SUPPLIED RECORDS:
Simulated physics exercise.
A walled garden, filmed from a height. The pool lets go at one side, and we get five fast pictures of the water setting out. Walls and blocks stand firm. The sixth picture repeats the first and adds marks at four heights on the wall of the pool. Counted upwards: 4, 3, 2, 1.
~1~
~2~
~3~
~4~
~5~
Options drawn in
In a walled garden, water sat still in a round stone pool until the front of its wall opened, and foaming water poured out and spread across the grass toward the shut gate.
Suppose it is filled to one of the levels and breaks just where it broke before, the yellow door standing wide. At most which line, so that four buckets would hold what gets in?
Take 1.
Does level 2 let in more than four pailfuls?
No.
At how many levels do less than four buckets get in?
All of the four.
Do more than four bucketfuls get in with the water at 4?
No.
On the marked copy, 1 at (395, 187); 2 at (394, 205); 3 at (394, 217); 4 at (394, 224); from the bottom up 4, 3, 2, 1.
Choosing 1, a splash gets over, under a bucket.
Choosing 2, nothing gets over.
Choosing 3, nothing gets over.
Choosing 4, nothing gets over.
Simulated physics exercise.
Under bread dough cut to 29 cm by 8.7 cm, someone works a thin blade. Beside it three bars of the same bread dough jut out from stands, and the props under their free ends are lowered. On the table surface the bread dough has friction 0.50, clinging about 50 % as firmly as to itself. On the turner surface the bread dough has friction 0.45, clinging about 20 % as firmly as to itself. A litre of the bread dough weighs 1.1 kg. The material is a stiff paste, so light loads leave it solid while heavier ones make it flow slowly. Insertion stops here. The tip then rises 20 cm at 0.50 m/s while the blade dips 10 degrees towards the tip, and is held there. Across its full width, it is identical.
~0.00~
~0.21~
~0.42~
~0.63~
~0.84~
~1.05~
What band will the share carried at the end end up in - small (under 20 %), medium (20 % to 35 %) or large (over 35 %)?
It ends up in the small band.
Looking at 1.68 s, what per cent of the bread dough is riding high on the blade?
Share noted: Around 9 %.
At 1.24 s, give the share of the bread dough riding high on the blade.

AIM: Copy out each line exactly.

ANSWER FOR THE TASK:
Simulated physics exercise.
A walled garden, filmed from a height. The pool lets go at one side, and we get five fast pictures of the water setting out. Walls and blocks stand firm. The sixth picture repeats the first and adds marks at four heights on the wall of the pool. Counted upwards: 4, 3, 2, 1.
~1~
~2~
~3~
~4~
~5~
Options drawn in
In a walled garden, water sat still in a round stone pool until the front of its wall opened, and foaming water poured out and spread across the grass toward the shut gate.
Suppose it is filled to one of the levels and breaks just where it broke before, the yellow door standing wide. At most which line, so that four buckets would hold what gets in?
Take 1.
Does level 2 let in more than four pailfuls?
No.
At how many levels do less than four buckets get in?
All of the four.
Do more than four bucketfuls get in with the water at 4?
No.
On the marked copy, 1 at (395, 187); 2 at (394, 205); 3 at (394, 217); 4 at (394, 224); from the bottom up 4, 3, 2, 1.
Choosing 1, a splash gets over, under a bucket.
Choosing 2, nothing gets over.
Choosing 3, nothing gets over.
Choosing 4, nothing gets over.
Simulated physics exercise.
Under bread dough cut to 29 cm by 8.7 cm, someone works a thin blade. Beside it three bars of the same bread dough jut out from stands, and the props under their free ends are lowered. On the table surface the bread dough has friction 0.50, clinging about 50 % as firmly as to itself. On the turner surface the bread dough has friction 0.45, clinging about 20 % as firmly as to itself. A litre of the bread dough weighs 1.1 kg. The material is a stiff paste, so light loads leave it solid while heavier ones make it flow slowly. Insertion stops here. The tip then rises 20 cm at 0.50 m/s while the blade dips 10 degrees towards the tip, and is held there. Across its full width, it is identical.
~0.00~
~0.21~
~0.42~
~0.63~
~0.84~
~1.05~
What band will the share carried at the end end up in - small (under 20 %), medium (20 % to 35 %) or large (over 35 %)?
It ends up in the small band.
Looking at 1.68 s, what per cent of the bread dough is riding high on the blade?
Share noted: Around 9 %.
At 1.24 s, give the share of the bread dough riding high on the blade.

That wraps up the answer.